Aim of the task> Exactly repeat the material, dropping only the pictures.

Picture annotation records:

● ● ● ● ●

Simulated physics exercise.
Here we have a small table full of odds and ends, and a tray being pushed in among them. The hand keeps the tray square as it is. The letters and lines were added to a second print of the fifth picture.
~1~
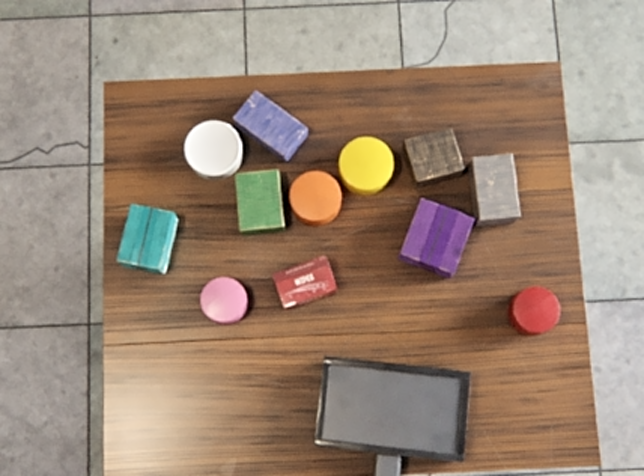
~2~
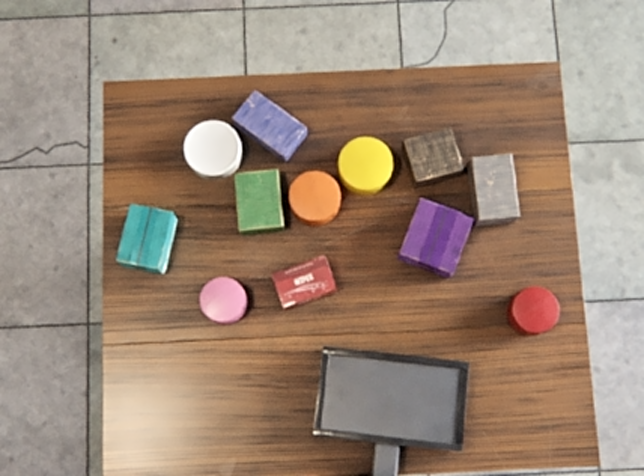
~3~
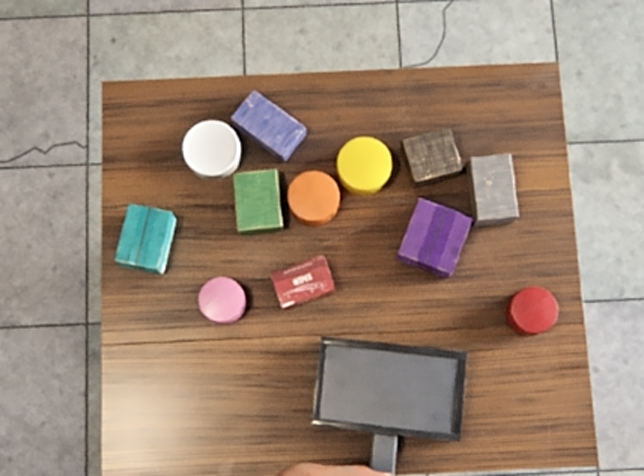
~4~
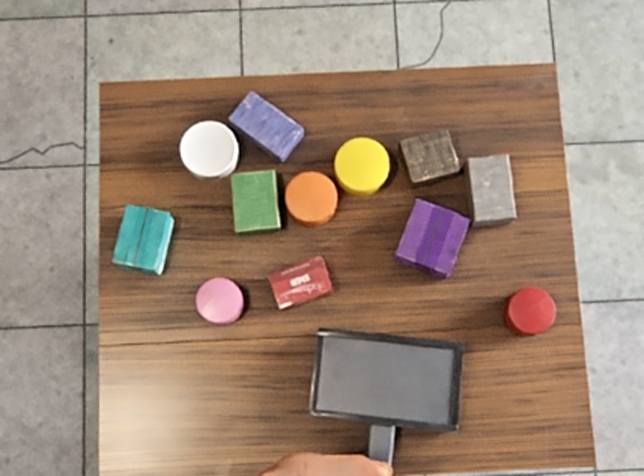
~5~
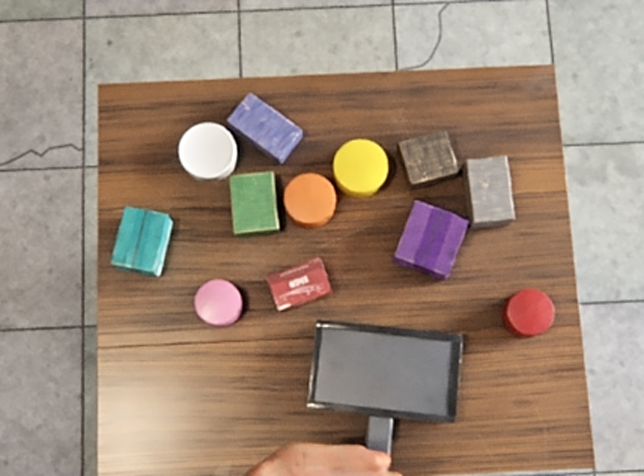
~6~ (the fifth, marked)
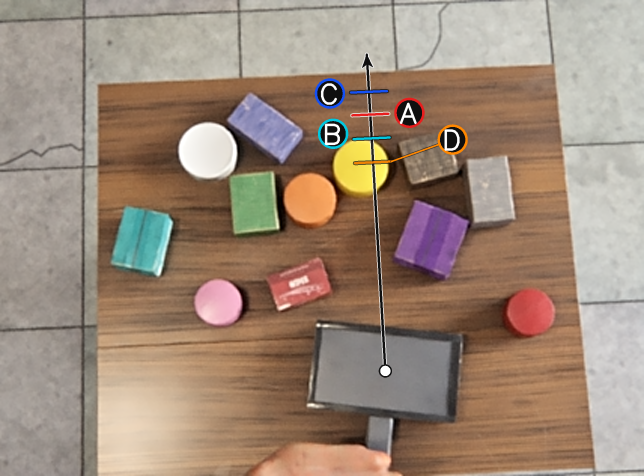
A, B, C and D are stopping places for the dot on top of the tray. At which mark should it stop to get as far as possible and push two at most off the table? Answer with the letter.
No third one falls up to B.
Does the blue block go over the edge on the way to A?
No.
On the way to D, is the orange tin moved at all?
Yes.
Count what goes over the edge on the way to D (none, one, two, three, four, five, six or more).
By then, one.
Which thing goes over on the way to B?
The black block.
On the copy, A at (370, 115); B at (372, 138); C at (369, 92); D at (373, 162); the arrow from (385, 371) to (367, 55); the white dot at (385, 371).
On B. First, tray (379, 286); purple box (430, 218); red box (287, 267).
Then, tray (374, 203); black block (425, 88); blue block (250, 109).
Finally, tray (371, 142); black block over the edge; orange tin (289, 78); one fallen.
By contrast, A drops four; C drops four; D is within the limit but short.
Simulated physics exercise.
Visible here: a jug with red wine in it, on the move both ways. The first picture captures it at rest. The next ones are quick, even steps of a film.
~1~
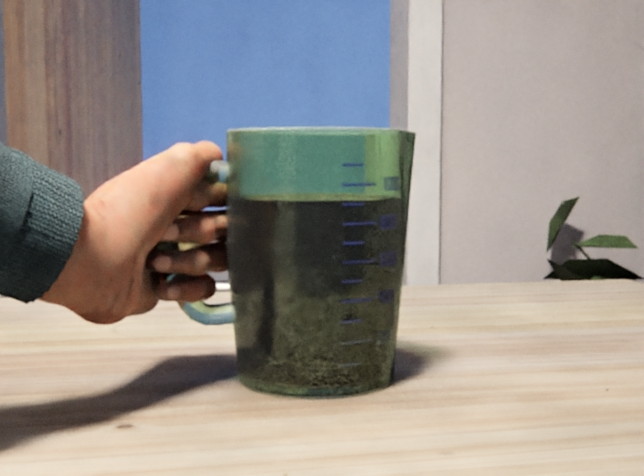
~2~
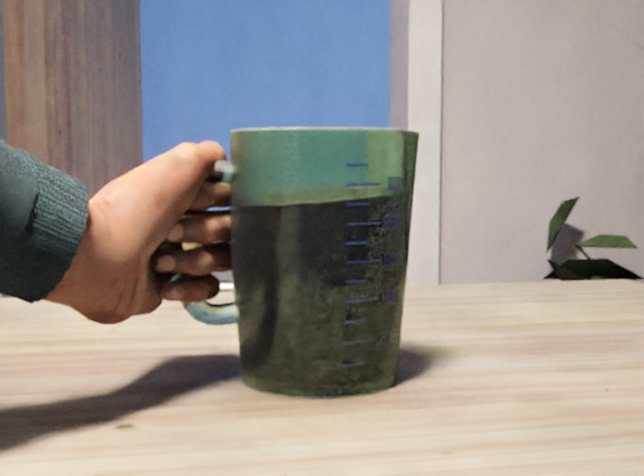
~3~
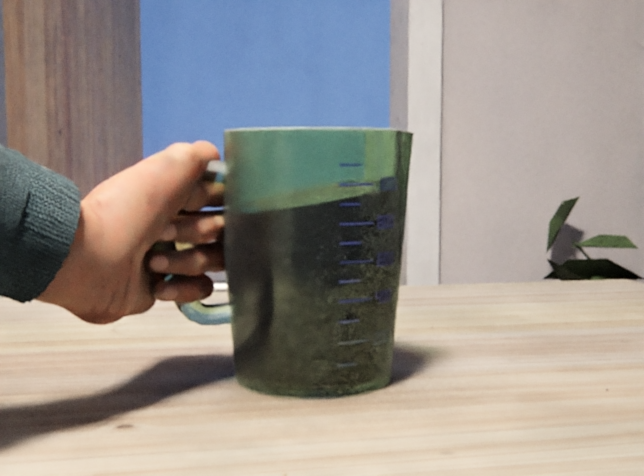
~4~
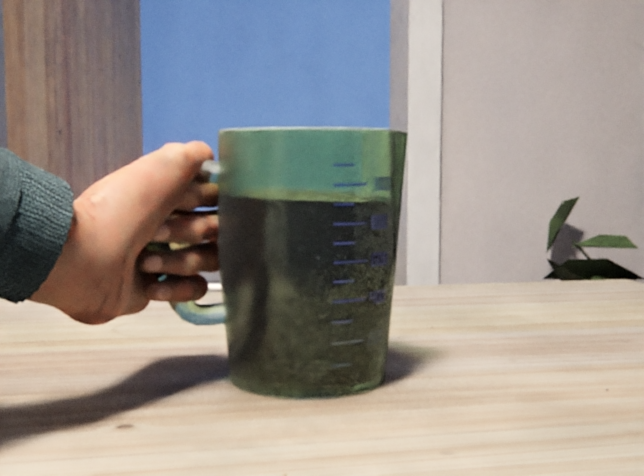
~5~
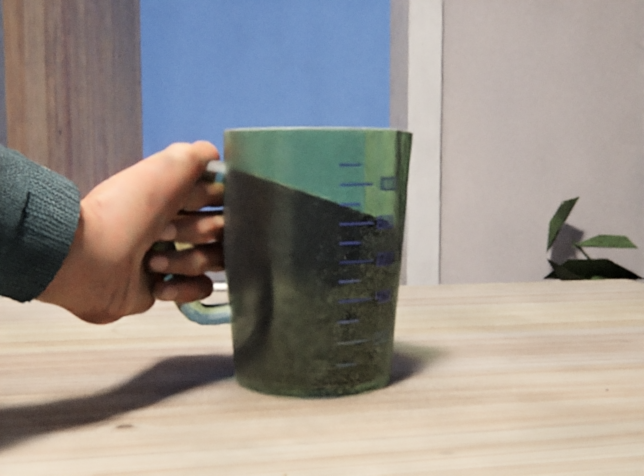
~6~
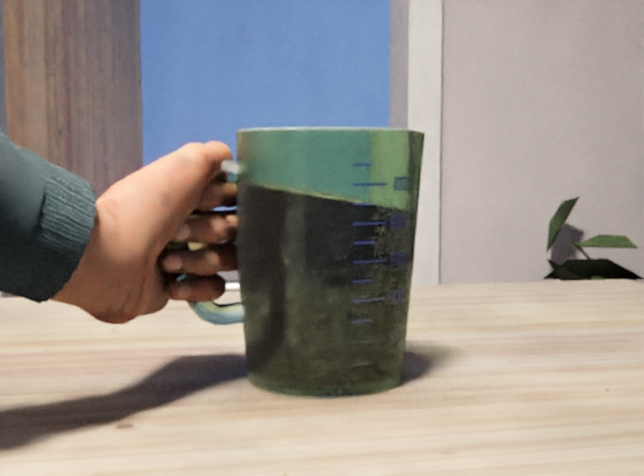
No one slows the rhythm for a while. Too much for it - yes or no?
Yes.
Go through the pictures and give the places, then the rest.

● ● ● ● ●

Answer to the exercise>
Simulated physics exercise.
Here we have a small table full of odds and ends, and a tray being pushed in among them. The hand keeps the tray square as it is. The letters and lines were added to a second print of the fifth picture.
~1~
~2~
~3~
~4~
~5~
~6~ (the fifth, marked)
A, B, C and D are stopping places for the dot on top of the tray. At which mark should it stop to get as far as possible and push two at most off the table? Answer with the letter.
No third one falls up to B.
Does the blue block go over the edge on the way to A?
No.
On the way to D, is the orange tin moved at all?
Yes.
Count what goes over the edge on the way to D (none, one, two, three, four, five, six or more).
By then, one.
Which thing goes over on the way to B?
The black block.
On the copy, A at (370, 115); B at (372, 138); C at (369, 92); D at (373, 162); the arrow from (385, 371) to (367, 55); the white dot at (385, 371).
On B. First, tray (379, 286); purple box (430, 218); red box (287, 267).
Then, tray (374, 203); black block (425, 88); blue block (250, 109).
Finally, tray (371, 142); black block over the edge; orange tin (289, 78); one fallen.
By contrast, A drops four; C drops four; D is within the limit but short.
Simulated physics exercise.
Visible here: a jug with red wine in it, on the move both ways. The first picture captures it at rest. The next ones are quick, even steps of a film.
~1~
~2~
~3~
~4~
~5~
~6~
No one slows the rhythm for a while. Too much for it - yes or no?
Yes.
Go through the pictures and give the places, then the rest.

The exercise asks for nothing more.